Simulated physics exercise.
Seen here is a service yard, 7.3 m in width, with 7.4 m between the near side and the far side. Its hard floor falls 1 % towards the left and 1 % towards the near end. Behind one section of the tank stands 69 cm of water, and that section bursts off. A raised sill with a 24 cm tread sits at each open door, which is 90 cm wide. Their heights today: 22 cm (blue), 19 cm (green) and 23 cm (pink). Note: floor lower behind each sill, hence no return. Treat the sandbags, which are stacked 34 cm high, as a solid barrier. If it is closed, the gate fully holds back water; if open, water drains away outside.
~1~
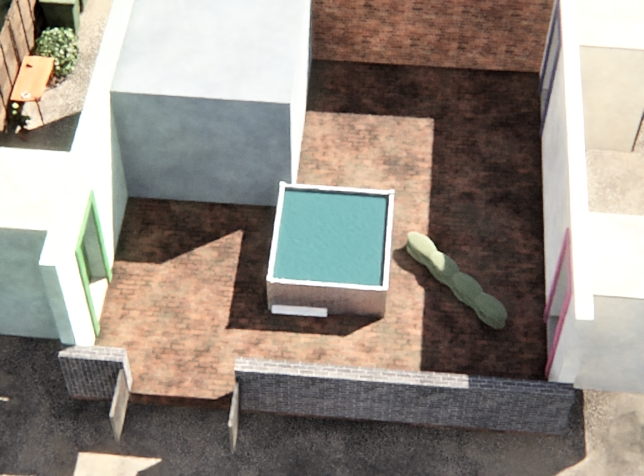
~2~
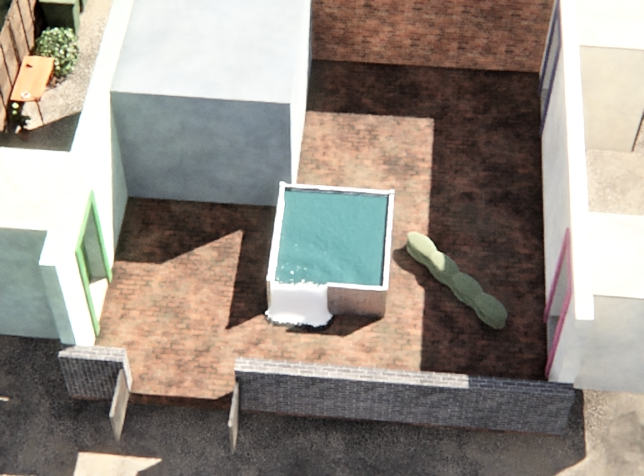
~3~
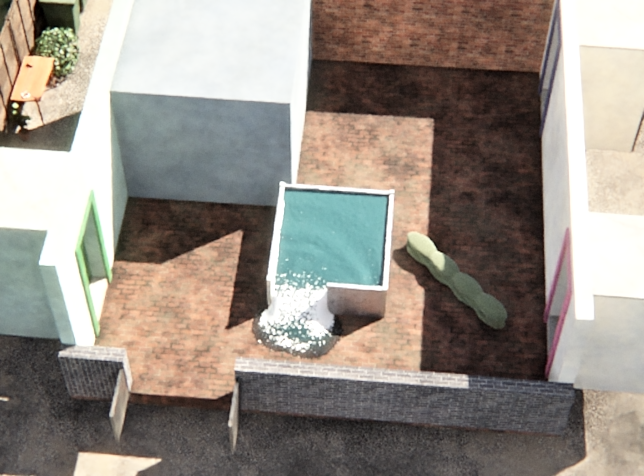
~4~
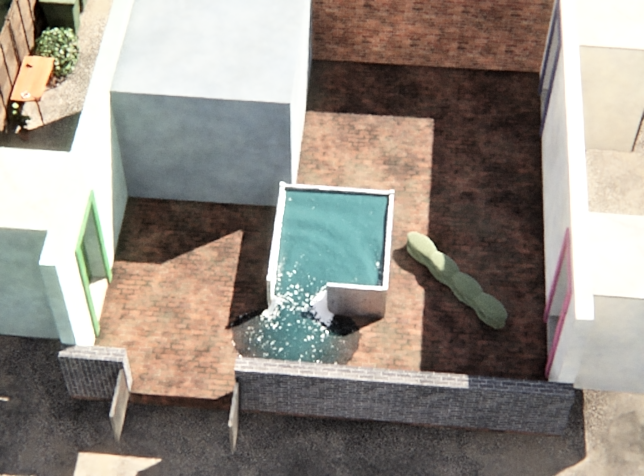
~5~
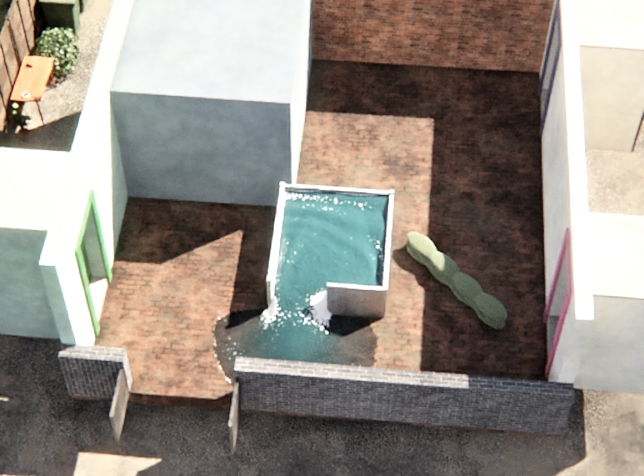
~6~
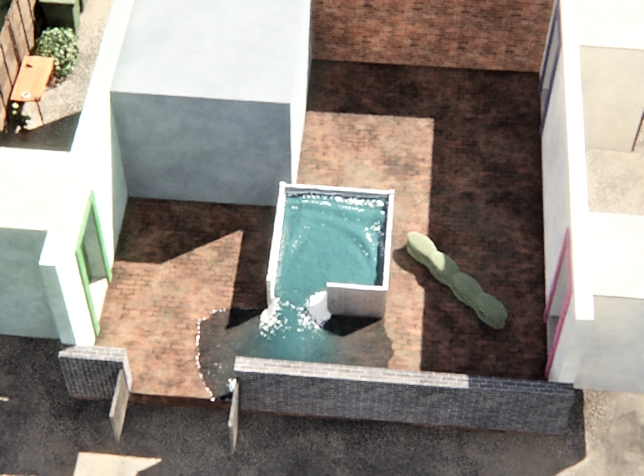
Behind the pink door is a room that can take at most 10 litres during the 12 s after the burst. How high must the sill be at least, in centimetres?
About 13.5 cm.
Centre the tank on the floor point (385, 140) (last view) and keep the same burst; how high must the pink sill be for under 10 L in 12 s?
Then it needs to be around 6.5 cm high.
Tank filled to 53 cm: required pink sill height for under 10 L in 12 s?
About 9.0 cm.
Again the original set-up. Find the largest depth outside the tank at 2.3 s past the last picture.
Max depth: About 28 cm.
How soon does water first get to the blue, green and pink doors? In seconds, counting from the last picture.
Blue 6.5 s; green 1.6 s; pink 1.6 s.
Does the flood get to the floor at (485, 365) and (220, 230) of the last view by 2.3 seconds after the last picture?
I'd call the first touched by the flood and the second spared by the flood.
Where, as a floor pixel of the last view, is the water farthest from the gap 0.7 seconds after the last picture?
Lab note: Front tip approx. at (474, 404).
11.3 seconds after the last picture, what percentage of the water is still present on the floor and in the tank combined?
About 70 in every hundred.
Then, 0.7 s after the last picture water covers 15 % of the floor, deepest (46 cm) near (279, 390); it has not reached the pink door.
Then, 2.3 s after the last picture water covers 30 % of the floor, deepest (28 cm) near (279, 390); 19 cm at the pink door, 0 litres in over its 23 cm sill.
Then, 11.3 s after the last picture water covers 85 % of the floor, deepest (11 cm) near (279, 390); 4 cm at the pink door, 0 litres in over its 23 cm sill.
At the pink door as built, the water peaked near 19 cm, 2.3 s after the last picture.
With a sill of 11 cm, 26 litres would have come in within the 12 s; with 15 cm, 6 litres. So under 10 litres takes about 13.5 cm.
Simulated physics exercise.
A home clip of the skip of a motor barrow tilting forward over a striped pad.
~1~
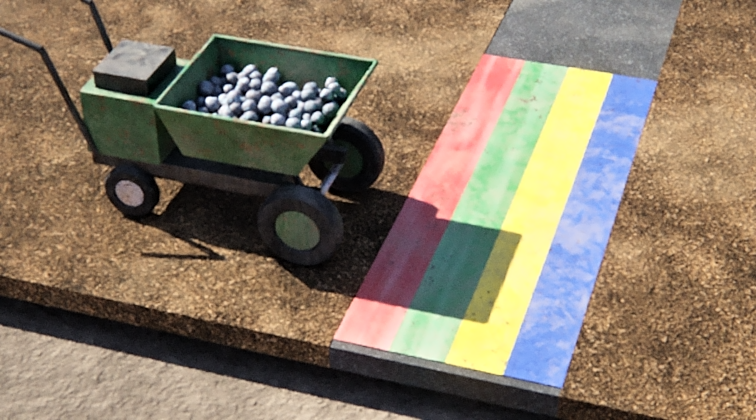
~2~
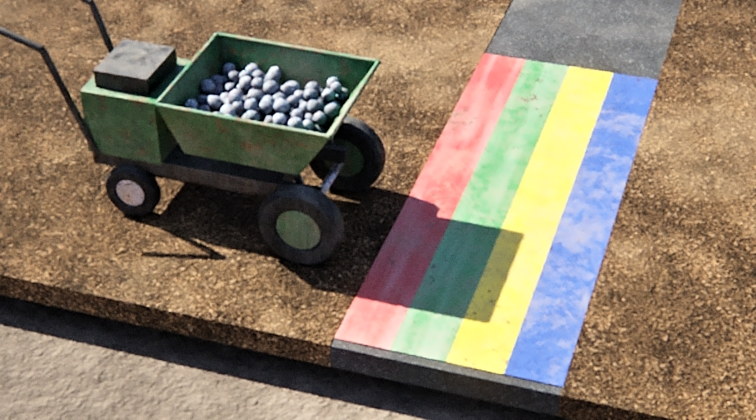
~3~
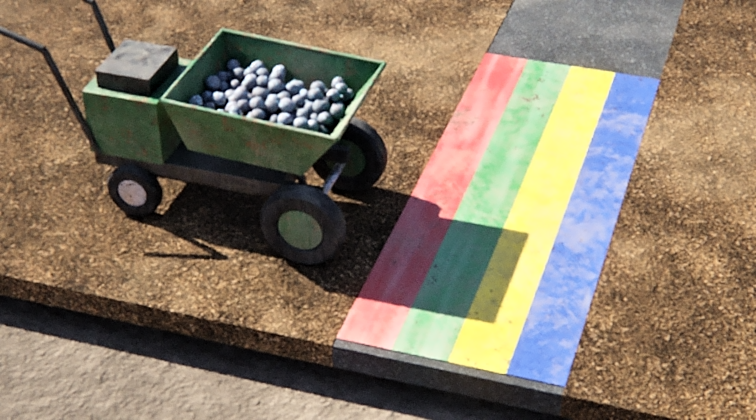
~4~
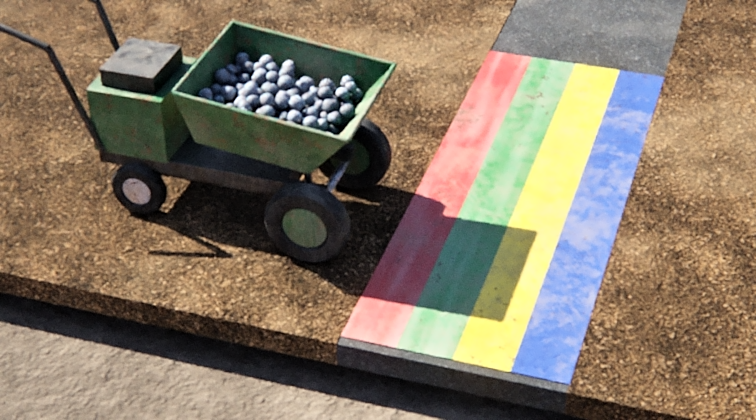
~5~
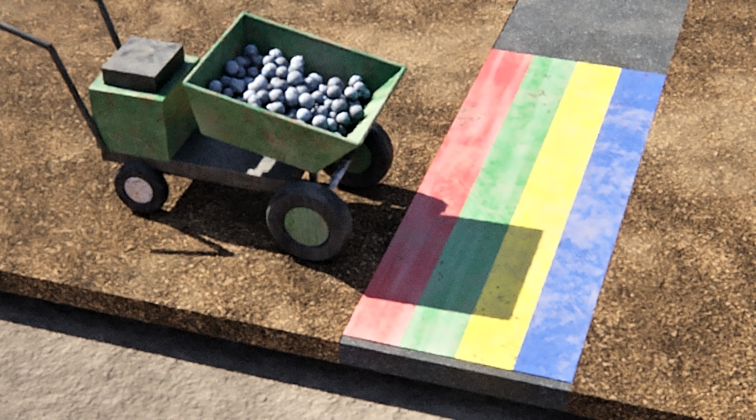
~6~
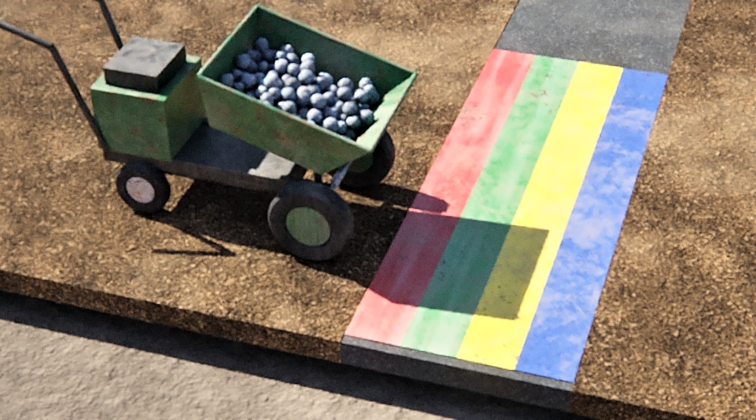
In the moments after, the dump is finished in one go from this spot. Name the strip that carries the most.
The green one gets the largest share.
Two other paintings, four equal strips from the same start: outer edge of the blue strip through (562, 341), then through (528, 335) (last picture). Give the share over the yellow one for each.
Roughly 30 per cent, and 30 per cent.
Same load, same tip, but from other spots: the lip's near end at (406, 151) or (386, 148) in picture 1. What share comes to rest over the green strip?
Roughly 0 per cent, and 10 per cent.
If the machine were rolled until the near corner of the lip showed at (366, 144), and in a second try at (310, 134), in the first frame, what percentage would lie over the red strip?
The first gives 0 %, the second 20 %.
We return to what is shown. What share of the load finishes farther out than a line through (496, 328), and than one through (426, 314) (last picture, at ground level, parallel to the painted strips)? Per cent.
First some 20, then 70 per cent.
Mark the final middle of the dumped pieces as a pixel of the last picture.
Near (485, 240).
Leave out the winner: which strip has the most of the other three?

:::::

## [EXERCISE GOAL]
Every record above should come back exactly, but without its pictures.

## [SOLUTION FOR THIS TASK]
Simulated physics exercise.
Seen here is a service yard, 7.3 m in width, with 7.4 m between the near side and the far side. Its hard floor falls 1 % towards the left and 1 % towards the near end. Behind one section of the tank stands 69 cm of water, and that section bursts off. A raised sill with a 24 cm tread sits at each open door, which is 90 cm wide. Their heights today: 22 cm (blue), 19 cm (green) and 23 cm (pink). Note: floor lower behind each sill, hence no return. Treat the sandbags, which are stacked 34 cm high, as a solid barrier. If it is closed, the gate fully holds back water; if open, water drains away outside.
~1~
~2~
~3~
~4~
~5~
~6~
Behind the pink door is a room that can take at most 10 litres during the 12 s after the burst. How high must the sill be at least, in centimetres?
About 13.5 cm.
Centre the tank on the floor point (385, 140) (last view) and keep the same burst; how high must the pink sill be for under 10 L in 12 s?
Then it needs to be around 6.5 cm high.
Tank filled to 53 cm: required pink sill height for under 10 L in 12 s?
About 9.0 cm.
Again the original set-up. Find the largest depth outside the tank at 2.3 s past the last picture.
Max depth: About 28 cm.
How soon does water first get to the blue, green and pink doors? In seconds, counting from the last picture.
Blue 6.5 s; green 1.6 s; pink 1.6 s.
Does the flood get to the floor at (485, 365) and (220, 230) of the last view by 2.3 seconds after the last picture?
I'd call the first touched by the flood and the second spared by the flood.
Where, as a floor pixel of the last view, is the water farthest from the gap 0.7 seconds after the last picture?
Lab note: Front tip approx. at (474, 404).
11.3 seconds after the last picture, what percentage of the water is still present on the floor and in the tank combined?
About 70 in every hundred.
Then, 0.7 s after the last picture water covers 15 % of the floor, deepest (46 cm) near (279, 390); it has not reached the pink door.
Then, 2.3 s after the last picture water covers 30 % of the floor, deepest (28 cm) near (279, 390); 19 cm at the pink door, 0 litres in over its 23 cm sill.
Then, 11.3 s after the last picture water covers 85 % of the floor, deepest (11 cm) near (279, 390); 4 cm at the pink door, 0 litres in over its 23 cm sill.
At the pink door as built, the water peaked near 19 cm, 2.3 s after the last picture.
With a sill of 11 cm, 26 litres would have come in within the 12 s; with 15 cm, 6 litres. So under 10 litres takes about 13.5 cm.
Simulated physics exercise.
A home clip of the skip of a motor barrow tilting forward over a striped pad.
~1~
~2~
~3~
~4~
~5~
~6~
In the moments after, the dump is finished in one go from this spot. Name the strip that carries the most.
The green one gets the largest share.
Two other paintings, four equal strips from the same start: outer edge of the blue strip through (562, 341), then through (528, 335) (last picture). Give the share over the yellow one for each.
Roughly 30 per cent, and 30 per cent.
Same load, same tip, but from other spots: the lip's near end at (406, 151) or (386, 148) in picture 1. What share comes to rest over the green strip?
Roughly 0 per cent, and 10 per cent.
If the machine were rolled until the near corner of the lip showed at (366, 144), and in a second try at (310, 134), in the first frame, what percentage would lie over the red strip?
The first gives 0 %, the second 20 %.
We return to what is shown. What share of the load finishes farther out than a line through (496, 328), and than one through (426, 314) (last picture, at ground level, parallel to the painted strips)? Per cent.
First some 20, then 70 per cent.
Mark the final middle of the dumped pieces as a pixel of the last picture.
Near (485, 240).
Leave out the winner: which strip has the most of the other three?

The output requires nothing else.